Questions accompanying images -

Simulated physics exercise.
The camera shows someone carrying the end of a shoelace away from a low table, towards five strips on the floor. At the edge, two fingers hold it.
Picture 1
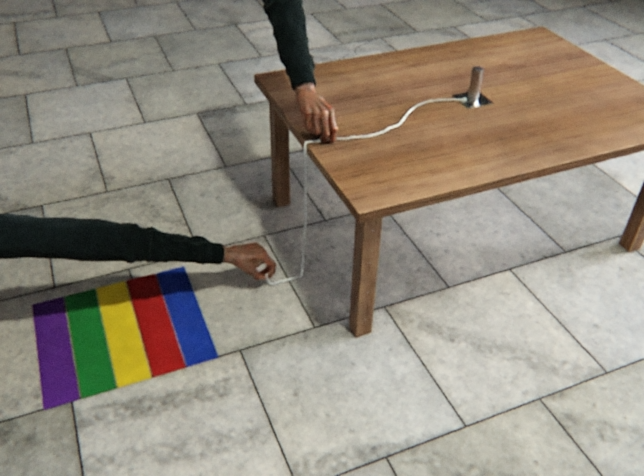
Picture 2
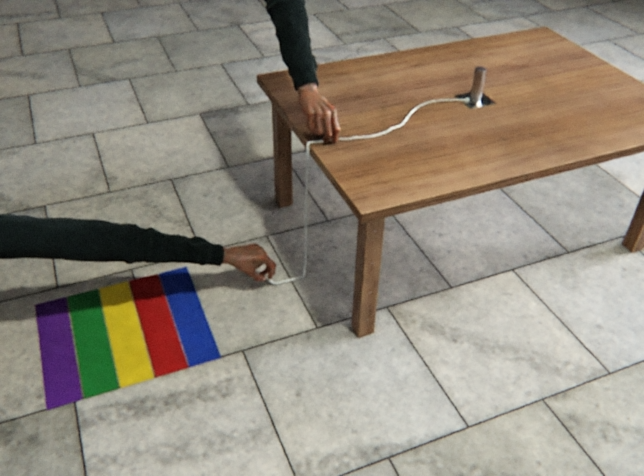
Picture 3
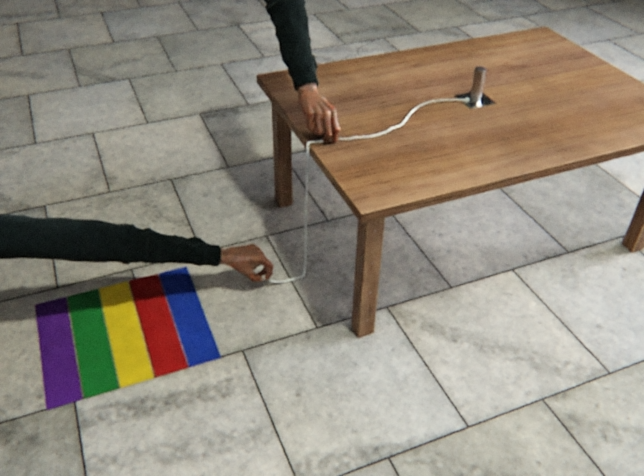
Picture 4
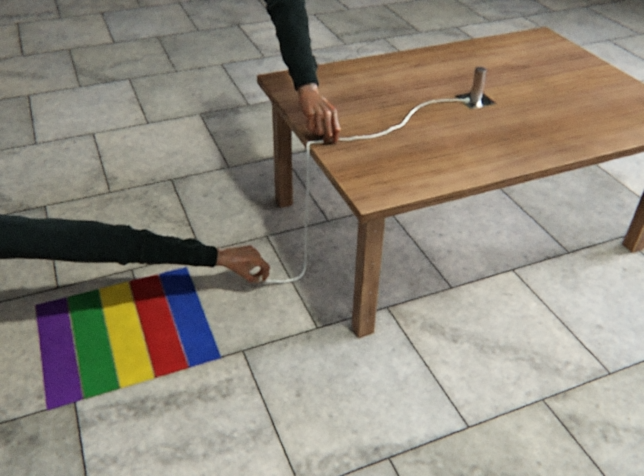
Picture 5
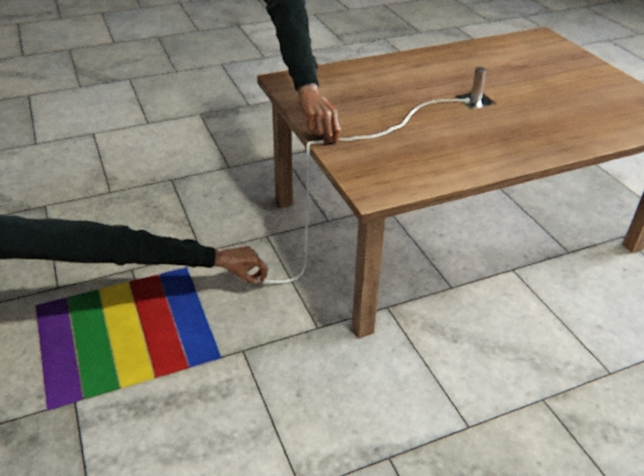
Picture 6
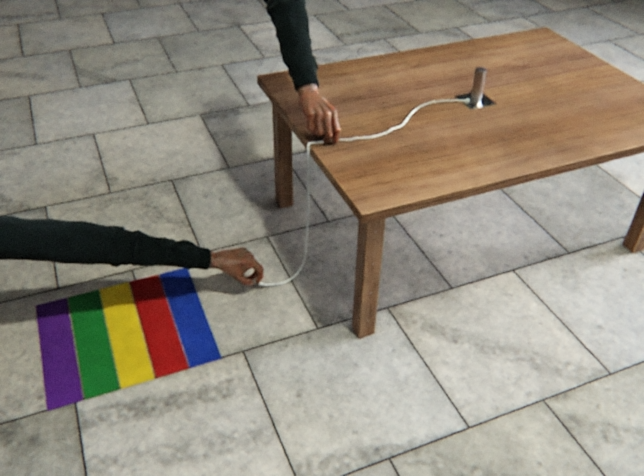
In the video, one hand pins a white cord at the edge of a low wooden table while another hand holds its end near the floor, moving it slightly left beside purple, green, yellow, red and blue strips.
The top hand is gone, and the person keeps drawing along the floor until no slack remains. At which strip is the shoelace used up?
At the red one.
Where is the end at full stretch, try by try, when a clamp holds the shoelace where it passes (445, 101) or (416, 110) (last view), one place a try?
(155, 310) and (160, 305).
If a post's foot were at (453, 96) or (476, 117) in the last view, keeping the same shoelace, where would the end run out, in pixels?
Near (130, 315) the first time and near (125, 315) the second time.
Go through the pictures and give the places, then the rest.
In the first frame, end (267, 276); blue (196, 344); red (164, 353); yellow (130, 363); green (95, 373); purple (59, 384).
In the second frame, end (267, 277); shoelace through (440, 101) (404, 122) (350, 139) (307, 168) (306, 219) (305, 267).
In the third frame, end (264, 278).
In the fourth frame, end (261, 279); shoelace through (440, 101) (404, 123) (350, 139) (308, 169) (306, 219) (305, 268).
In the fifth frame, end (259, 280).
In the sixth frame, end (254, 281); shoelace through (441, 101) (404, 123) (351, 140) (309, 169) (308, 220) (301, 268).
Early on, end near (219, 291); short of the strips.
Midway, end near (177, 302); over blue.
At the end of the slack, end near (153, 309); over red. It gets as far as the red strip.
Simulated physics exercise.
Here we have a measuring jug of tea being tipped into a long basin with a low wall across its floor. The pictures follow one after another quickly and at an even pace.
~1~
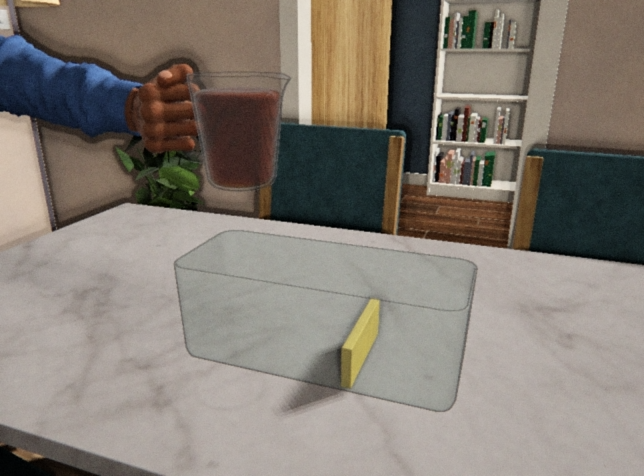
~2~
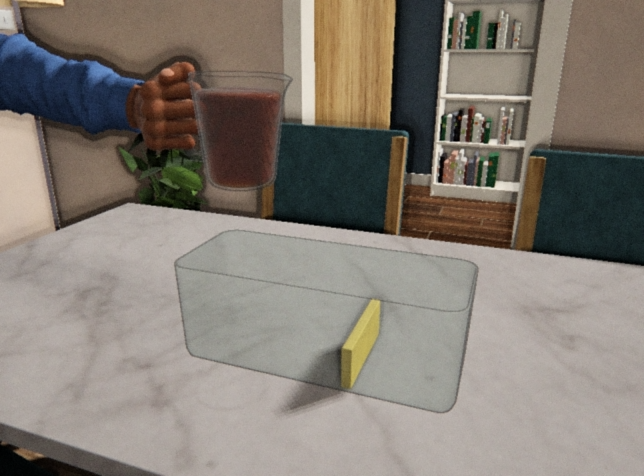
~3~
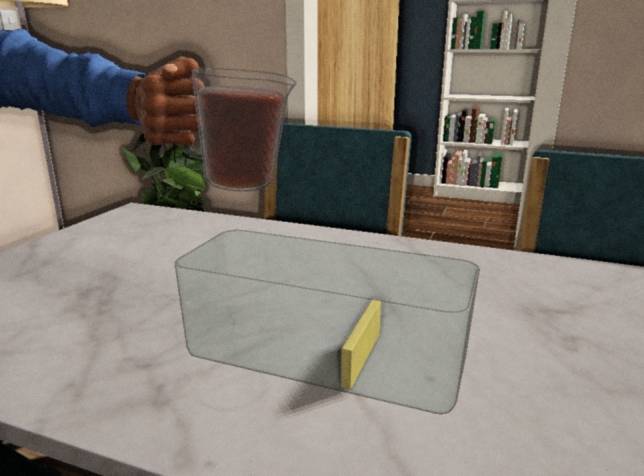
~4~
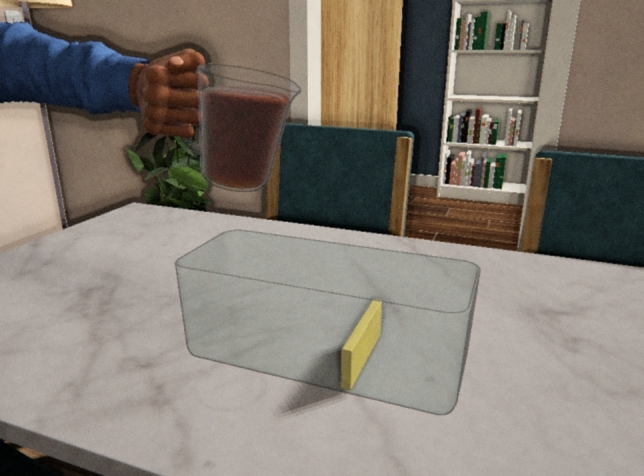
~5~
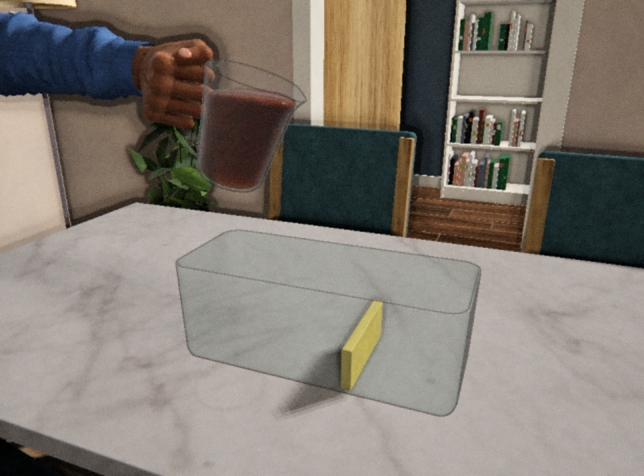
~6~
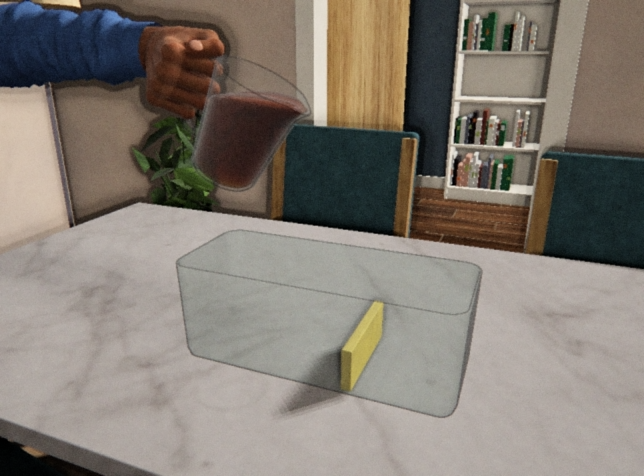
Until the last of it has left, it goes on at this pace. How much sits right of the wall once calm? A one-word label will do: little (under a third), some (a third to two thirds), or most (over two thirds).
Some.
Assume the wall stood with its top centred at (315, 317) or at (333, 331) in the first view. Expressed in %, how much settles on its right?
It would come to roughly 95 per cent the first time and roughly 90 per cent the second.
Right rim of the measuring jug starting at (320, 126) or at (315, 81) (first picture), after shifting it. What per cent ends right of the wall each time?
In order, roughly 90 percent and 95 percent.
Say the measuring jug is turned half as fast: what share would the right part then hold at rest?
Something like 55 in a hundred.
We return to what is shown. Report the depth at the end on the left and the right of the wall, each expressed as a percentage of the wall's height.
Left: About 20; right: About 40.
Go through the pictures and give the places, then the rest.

TASK DETAILS - Reproduce the material word for word, minus the images.

TASK OUTPUT -
Simulated physics exercise.
The camera shows someone carrying the end of a shoelace away from a low table, towards five strips on the floor. At the edge, two fingers hold it.
Picture 1
Picture 2
Picture 3
Picture 4
Picture 5
Picture 6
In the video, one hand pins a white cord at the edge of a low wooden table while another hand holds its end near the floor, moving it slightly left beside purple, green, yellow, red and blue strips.
The top hand is gone, and the person keeps drawing along the floor until no slack remains. At which strip is the shoelace used up?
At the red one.
Where is the end at full stretch, try by try, when a clamp holds the shoelace where it passes (445, 101) or (416, 110) (last view), one place a try?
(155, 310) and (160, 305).
If a post's foot were at (453, 96) or (476, 117) in the last view, keeping the same shoelace, where would the end run out, in pixels?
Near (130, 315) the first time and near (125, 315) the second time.
Go through the pictures and give the places, then the rest.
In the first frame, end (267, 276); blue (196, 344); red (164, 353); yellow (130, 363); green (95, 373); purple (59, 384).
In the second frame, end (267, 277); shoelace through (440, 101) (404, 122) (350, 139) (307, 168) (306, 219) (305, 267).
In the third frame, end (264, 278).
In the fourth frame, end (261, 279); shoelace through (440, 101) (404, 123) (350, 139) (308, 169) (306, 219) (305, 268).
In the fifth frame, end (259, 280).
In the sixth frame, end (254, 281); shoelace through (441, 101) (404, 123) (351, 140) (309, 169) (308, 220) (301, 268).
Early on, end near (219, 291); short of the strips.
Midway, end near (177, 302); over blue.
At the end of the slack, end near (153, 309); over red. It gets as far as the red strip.
Simulated physics exercise.
Here we have a measuring jug of tea being tipped into a long basin with a low wall across its floor. The pictures follow one after another quickly and at an even pace.
~1~
~2~
~3~
~4~
~5~
~6~
Until the last of it has left, it goes on at this pace. How much sits right of the wall once calm? A one-word label will do: little (under a third), some (a third to two thirds), or most (over two thirds).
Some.
Assume the wall stood with its top centred at (315, 317) or at (333, 331) in the first view. Expressed in %, how much settles on its right?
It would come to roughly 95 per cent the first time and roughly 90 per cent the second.
Right rim of the measuring jug starting at (320, 126) or at (315, 81) (first picture), after shifting it. What per cent ends right of the wall each time?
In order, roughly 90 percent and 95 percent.
Say the measuring jug is turned half as fast: what share would the right part then hold at rest?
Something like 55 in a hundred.
We return to what is shown. Report the depth at the end on the left and the right of the wall, each expressed as a percentage of the wall's height.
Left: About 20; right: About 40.
Go through the pictures and give the places, then the rest.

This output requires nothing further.